**WHAT YOU WILL DO:**
Return exactly the listing's lines, from its first line to the line holding "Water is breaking", ends included.
* BEGIN INFORMATION PROVIDED *
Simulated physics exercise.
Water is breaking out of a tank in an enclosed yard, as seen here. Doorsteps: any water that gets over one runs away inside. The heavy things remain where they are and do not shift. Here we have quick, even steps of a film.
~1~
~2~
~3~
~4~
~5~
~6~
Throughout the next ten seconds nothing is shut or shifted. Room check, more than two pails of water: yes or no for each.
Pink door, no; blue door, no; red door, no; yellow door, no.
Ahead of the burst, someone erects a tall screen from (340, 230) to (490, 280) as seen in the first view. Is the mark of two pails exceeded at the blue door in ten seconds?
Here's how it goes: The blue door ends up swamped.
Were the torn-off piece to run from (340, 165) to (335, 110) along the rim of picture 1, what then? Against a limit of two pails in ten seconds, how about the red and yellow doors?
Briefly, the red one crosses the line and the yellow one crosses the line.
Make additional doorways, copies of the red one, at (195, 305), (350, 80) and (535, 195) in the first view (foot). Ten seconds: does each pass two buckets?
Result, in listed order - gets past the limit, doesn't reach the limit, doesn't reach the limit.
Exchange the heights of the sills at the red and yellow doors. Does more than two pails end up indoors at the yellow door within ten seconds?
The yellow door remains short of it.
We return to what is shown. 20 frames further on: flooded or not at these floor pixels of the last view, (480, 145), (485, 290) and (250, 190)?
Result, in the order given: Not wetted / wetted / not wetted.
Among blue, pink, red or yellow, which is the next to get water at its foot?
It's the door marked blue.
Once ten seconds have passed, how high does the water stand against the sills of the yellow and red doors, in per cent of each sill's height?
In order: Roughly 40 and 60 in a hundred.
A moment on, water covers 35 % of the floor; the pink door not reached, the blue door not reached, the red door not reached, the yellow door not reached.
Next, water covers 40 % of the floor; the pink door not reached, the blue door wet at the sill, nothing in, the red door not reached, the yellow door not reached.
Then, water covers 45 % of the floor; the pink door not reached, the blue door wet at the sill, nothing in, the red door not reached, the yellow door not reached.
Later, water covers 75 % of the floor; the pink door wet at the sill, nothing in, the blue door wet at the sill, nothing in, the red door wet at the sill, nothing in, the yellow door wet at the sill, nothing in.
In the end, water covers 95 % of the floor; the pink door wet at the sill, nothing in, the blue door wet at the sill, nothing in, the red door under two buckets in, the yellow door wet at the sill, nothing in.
* END INFORMATION PROVIDED *
**TASK OUTPUT:**
Simulated physics exercise.
Water is breaking out of a tank in an enclosed yard, as seen here. Doorsteps: any water that gets over one runs away inside. The heavy things remain where they are and do not shift. Here we have quick, even steps of a film.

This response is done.